EXERCISE DETAILS |
Set the data down again, exactly as it reads, but without the pictures.

SUPPLIED DATA |
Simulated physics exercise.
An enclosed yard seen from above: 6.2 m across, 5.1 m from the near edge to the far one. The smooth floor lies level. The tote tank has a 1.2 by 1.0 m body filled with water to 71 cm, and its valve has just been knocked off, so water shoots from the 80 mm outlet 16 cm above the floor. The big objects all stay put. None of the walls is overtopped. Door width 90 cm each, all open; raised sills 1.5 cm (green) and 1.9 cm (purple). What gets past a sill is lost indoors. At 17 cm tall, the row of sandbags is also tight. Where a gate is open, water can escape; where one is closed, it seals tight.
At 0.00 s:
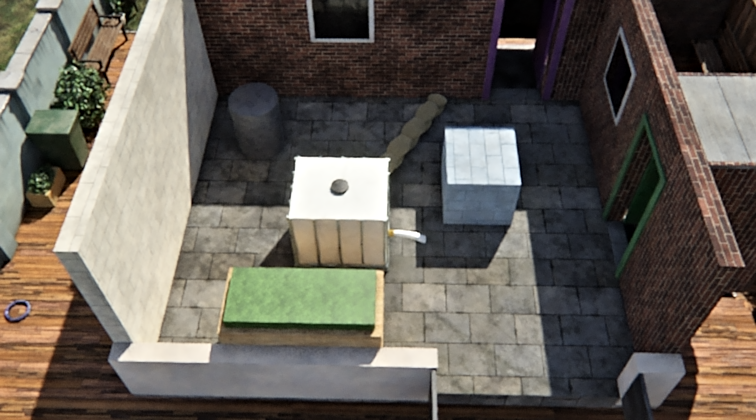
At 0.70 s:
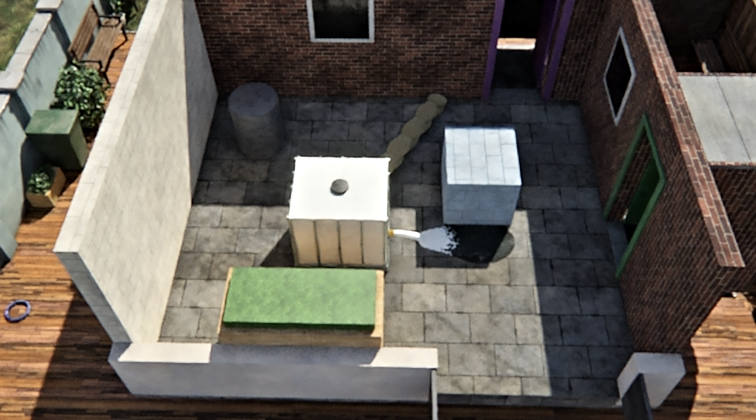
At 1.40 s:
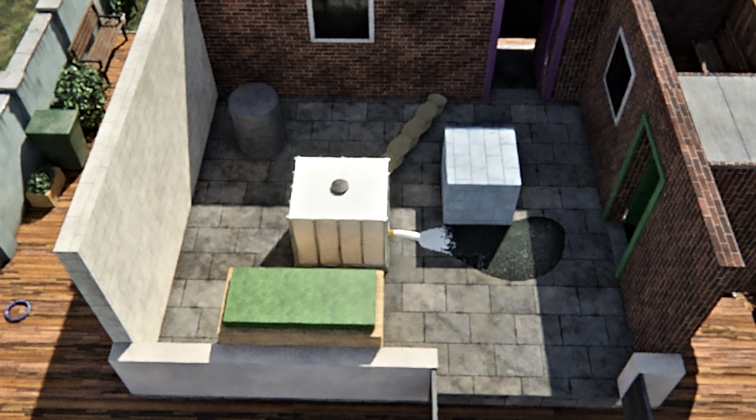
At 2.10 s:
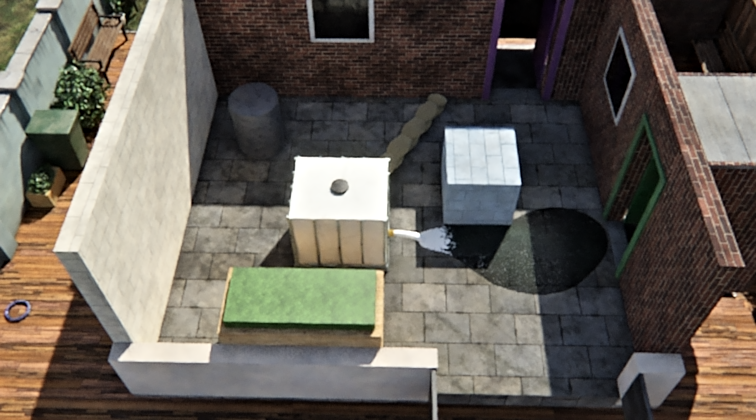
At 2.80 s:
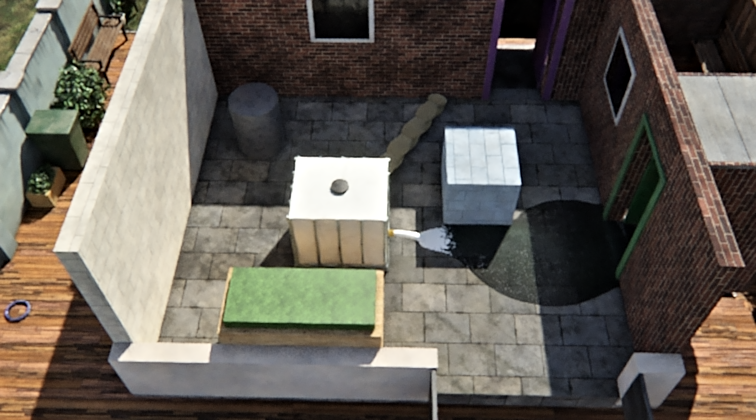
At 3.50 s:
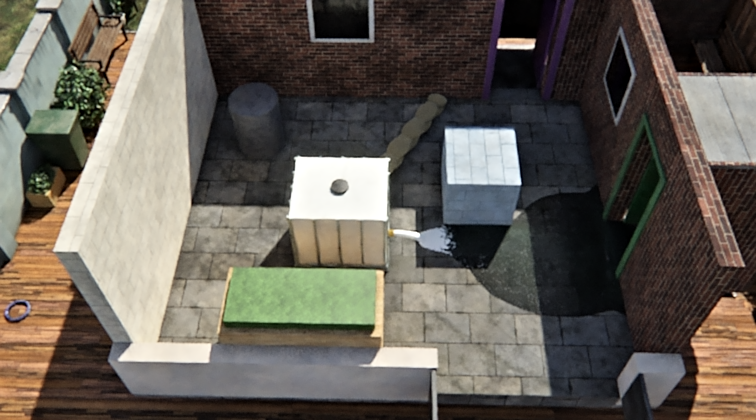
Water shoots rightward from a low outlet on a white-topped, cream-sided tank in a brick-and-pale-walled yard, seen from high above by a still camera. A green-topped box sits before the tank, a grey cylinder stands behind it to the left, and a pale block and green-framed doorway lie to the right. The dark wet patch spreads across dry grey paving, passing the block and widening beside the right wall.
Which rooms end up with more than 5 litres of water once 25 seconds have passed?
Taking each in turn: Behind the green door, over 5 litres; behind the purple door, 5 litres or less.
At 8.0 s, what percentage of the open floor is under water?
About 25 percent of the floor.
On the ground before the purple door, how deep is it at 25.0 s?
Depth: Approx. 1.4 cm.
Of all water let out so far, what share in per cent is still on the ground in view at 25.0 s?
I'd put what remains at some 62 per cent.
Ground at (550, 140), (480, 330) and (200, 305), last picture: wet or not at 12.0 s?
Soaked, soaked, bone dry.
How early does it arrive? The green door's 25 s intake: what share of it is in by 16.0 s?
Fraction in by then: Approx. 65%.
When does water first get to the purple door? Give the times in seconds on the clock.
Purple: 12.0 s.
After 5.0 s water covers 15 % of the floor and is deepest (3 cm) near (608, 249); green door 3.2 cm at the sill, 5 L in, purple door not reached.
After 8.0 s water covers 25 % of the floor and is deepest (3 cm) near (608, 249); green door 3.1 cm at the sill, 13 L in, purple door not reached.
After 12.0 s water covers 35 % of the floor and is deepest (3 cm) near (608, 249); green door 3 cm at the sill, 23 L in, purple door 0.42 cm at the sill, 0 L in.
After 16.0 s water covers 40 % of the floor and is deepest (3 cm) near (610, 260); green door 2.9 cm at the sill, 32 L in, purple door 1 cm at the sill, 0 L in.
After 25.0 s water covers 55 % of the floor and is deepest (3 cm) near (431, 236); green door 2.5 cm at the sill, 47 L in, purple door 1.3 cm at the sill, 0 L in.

TASK SOLUTION |
Simulated physics exercise.
An enclosed yard seen from above: 6.2 m across, 5.1 m from the near edge to the far one. The smooth floor lies level. The tote tank has a 1.2 by 1.0 m body filled with water to 71 cm, and its valve has just been knocked off, so water shoots from the 80 mm outlet 16 cm above the floor. The big objects all stay put. None of the walls is overtopped. Door width 90 cm each, all open; raised sills 1.5 cm (green) and 1.9 cm (purple). What gets past a sill is lost indoors. At 17 cm tall, the row of sandbags is also tight. Where a gate is open, water can escape; where one is closed, it seals tight.
At 0.00 s:
At 0.70 s:
At 1.40 s:
At 2.10 s:
At 2.80 s:
At 3.50 s:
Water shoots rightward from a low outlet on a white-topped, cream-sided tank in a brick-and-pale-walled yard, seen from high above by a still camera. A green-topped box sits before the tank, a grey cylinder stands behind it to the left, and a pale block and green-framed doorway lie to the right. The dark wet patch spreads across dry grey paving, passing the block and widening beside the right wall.
Which rooms end up with more than 5 litres of water once 25 seconds have passed?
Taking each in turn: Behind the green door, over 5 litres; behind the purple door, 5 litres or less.
At 8.0 s, what percentage of the open floor is under water?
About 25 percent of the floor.
On the ground before the purple door, how deep is it at 25.0 s?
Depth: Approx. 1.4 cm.
Of all water let out so far, what share in per cent is still on the ground in view at 25.0 s?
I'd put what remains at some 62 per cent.
Ground at (550, 140), (480, 330) and (200, 305), last picture: wet or not at 12.0 s?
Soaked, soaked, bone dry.
How early does it arrive? The green door's 25 s intake: what share of it is in by 16.0 s?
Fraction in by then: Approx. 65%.
When does water first get to the purple door? Give the times in seconds on the clock.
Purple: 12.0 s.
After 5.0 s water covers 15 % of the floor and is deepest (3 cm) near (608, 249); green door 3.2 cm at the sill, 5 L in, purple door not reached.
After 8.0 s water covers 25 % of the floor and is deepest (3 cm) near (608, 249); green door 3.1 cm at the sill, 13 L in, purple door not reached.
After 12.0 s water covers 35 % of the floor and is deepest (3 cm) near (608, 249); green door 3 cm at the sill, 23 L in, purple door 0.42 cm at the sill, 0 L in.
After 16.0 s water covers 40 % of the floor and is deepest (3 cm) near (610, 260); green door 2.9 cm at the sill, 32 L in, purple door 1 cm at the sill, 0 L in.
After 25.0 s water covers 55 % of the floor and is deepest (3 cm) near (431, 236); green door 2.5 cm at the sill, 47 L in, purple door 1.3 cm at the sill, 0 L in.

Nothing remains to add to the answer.